**Written exercise**:
Restate all the material verbatim, except for the pictures.

- - -

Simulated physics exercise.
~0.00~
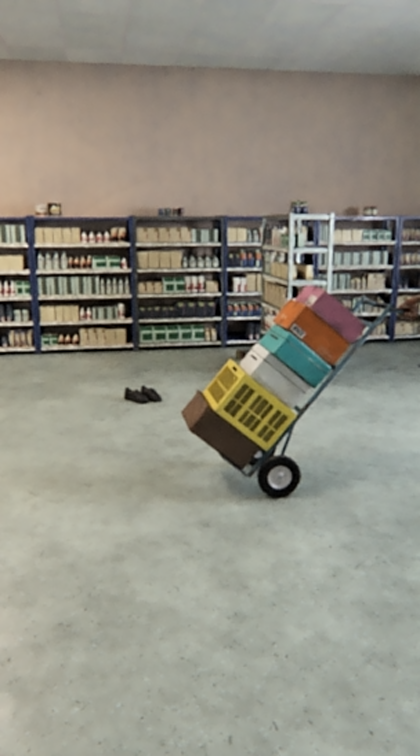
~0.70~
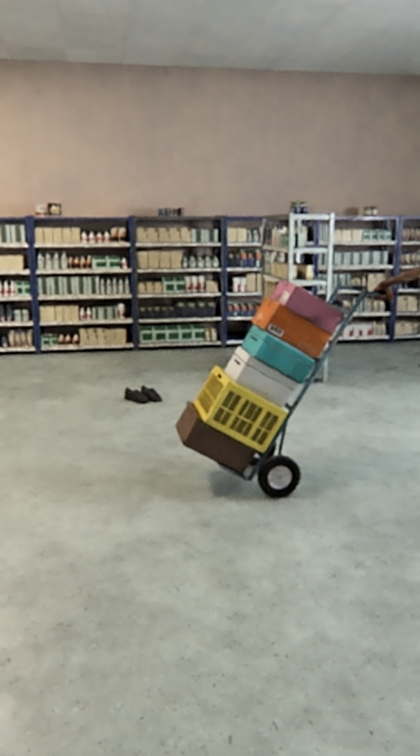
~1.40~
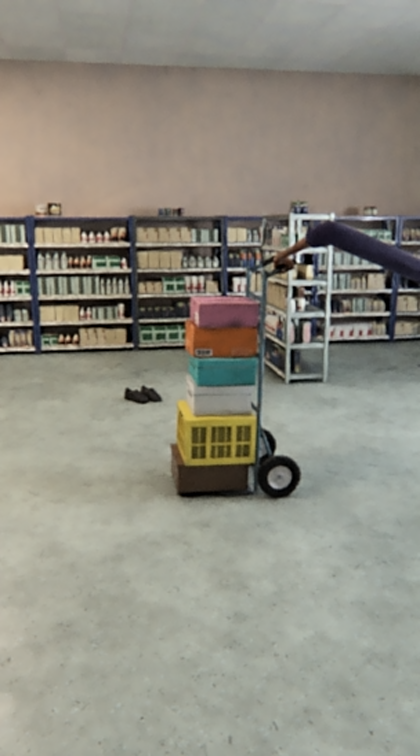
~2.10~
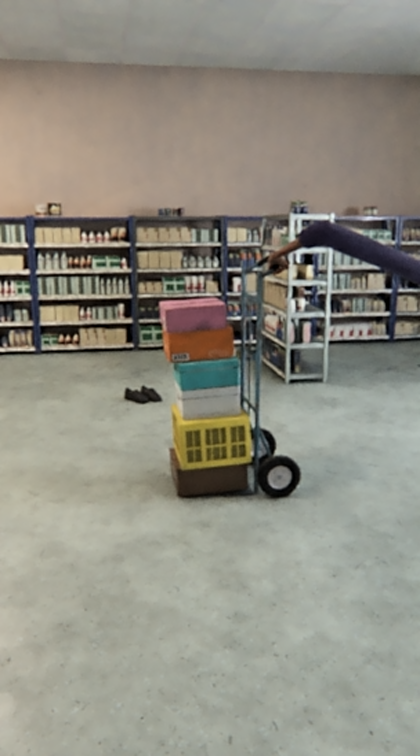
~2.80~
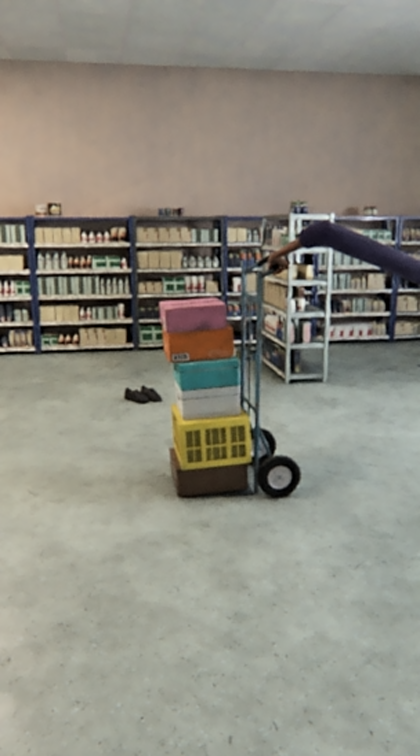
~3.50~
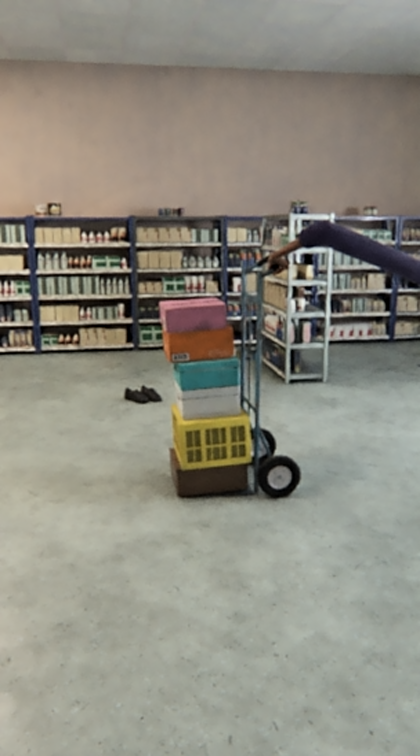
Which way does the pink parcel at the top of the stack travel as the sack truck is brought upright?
The pink parcel moves to the left, ending up leaning out on that side at the top of the stack.
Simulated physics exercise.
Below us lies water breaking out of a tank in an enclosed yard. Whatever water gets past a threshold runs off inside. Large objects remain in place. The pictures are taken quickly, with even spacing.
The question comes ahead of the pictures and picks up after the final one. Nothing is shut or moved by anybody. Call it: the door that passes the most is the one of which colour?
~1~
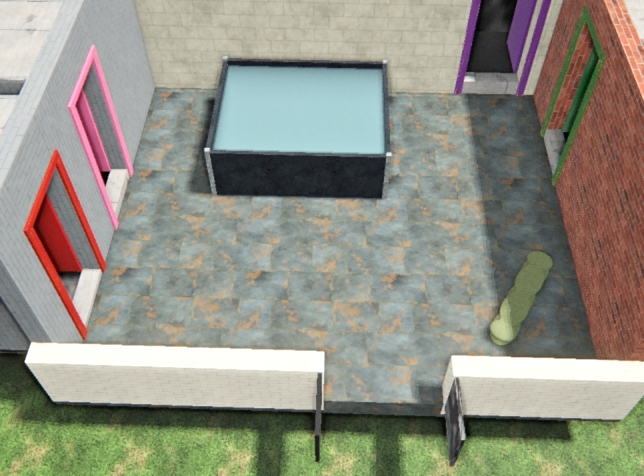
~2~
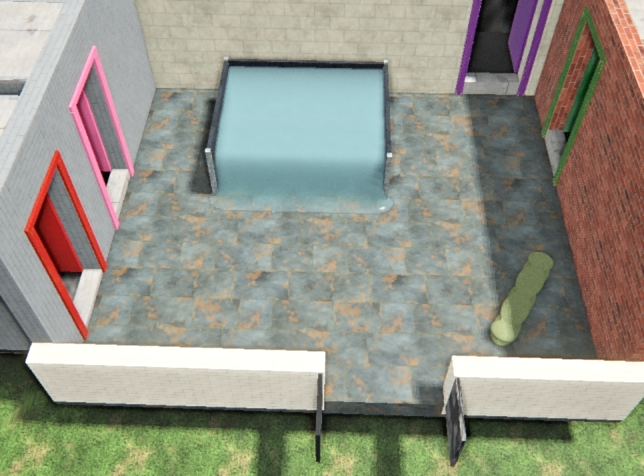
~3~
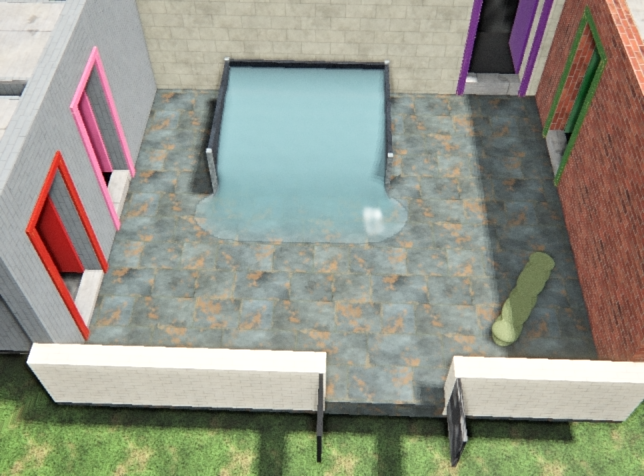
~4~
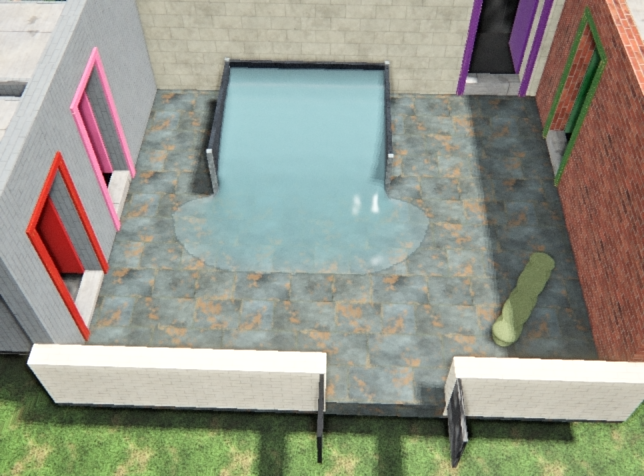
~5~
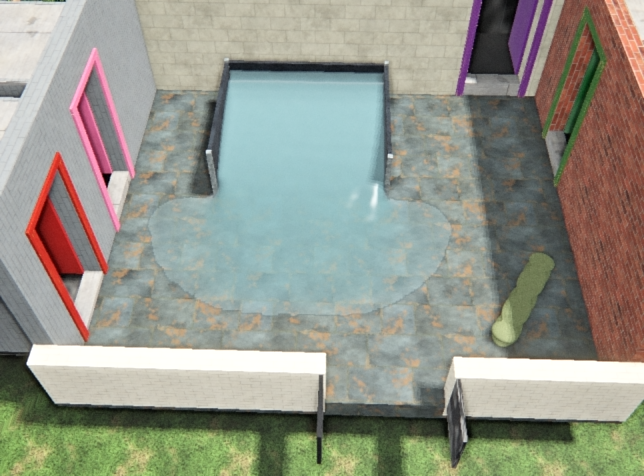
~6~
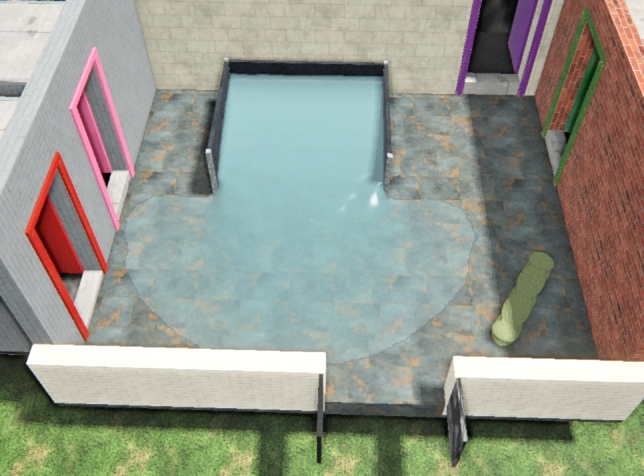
It is the red one.
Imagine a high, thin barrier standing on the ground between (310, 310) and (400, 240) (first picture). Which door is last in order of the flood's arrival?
That's the purple one.
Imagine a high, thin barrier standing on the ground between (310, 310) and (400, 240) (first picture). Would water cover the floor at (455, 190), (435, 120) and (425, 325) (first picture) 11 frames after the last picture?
Submerged, untouched, submerged.
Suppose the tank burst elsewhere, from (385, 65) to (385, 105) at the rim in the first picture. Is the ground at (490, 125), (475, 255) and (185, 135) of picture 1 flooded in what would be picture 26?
Taking them in the order you gave, I'd call them sodden, sodden and spared.
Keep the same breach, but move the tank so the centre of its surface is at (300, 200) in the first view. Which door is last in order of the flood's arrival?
The answer is the purple-painted one.
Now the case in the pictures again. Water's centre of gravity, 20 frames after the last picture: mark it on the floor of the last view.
My reading is close to (278, 263).
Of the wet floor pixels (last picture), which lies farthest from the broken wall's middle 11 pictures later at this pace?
I'd say around (592, 390).
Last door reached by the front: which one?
That would be the one in purple.
A moment on, water covers 50 % of the floor; red door wet at the sill, nothing in, green door not reached, purple door not reached, pink door wet at the sill, nothing in.
Next, water covers 55 % of the floor; red door some in, green door not reached, purple door not reached, pink door wet at the sill, nothing in.
Then, water covers 65 % of the floor; red door a lot in, green door not reached, purple door not reached, pink door wet at the sill, nothing in.
Later, water covers 95 % of the floor; red door a lot in, green door wet at the sill, nothing in, purple door wet at the sill, nothing in, pink door wet at the sill, nothing in.
In the end, water covers 95 % of the floor; red door a lot in, green door wet at the sill, nothing in, purple door wet at the sill, nothing in, pink door wet at the sill, nothing in; the red door has let in the most.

- - -

**Full solution**:
Simulated physics exercise.
~0.00~
~0.70~
~1.40~
~2.10~
~2.80~
~3.50~
Which way does the pink parcel at the top of the stack travel as the sack truck is brought upright?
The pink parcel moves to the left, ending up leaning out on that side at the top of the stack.
Simulated physics exercise.
Below us lies water breaking out of a tank in an enclosed yard. Whatever water gets past a threshold runs off inside. Large objects remain in place. The pictures are taken quickly, with even spacing.
The question comes ahead of the pictures and picks up after the final one. Nothing is shut or moved by anybody. Call it: the door that passes the most is the one of which colour?
~1~
~2~
~3~
~4~
~5~
~6~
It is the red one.
Imagine a high, thin barrier standing on the ground between (310, 310) and (400, 240) (first picture). Which door is last in order of the flood's arrival?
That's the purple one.
Imagine a high, thin barrier standing on the ground between (310, 310) and (400, 240) (first picture). Would water cover the floor at (455, 190), (435, 120) and (425, 325) (first picture) 11 frames after the last picture?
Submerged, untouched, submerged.
Suppose the tank burst elsewhere, from (385, 65) to (385, 105) at the rim in the first picture. Is the ground at (490, 125), (475, 255) and (185, 135) of picture 1 flooded in what would be picture 26?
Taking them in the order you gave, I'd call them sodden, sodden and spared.
Keep the same breach, but move the tank so the centre of its surface is at (300, 200) in the first view. Which door is last in order of the flood's arrival?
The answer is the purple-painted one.
Now the case in the pictures again. Water's centre of gravity, 20 frames after the last picture: mark it on the floor of the last view.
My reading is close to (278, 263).
Of the wet floor pixels (last picture), which lies farthest from the broken wall's middle 11 pictures later at this pace?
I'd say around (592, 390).
Last door reached by the front: which one?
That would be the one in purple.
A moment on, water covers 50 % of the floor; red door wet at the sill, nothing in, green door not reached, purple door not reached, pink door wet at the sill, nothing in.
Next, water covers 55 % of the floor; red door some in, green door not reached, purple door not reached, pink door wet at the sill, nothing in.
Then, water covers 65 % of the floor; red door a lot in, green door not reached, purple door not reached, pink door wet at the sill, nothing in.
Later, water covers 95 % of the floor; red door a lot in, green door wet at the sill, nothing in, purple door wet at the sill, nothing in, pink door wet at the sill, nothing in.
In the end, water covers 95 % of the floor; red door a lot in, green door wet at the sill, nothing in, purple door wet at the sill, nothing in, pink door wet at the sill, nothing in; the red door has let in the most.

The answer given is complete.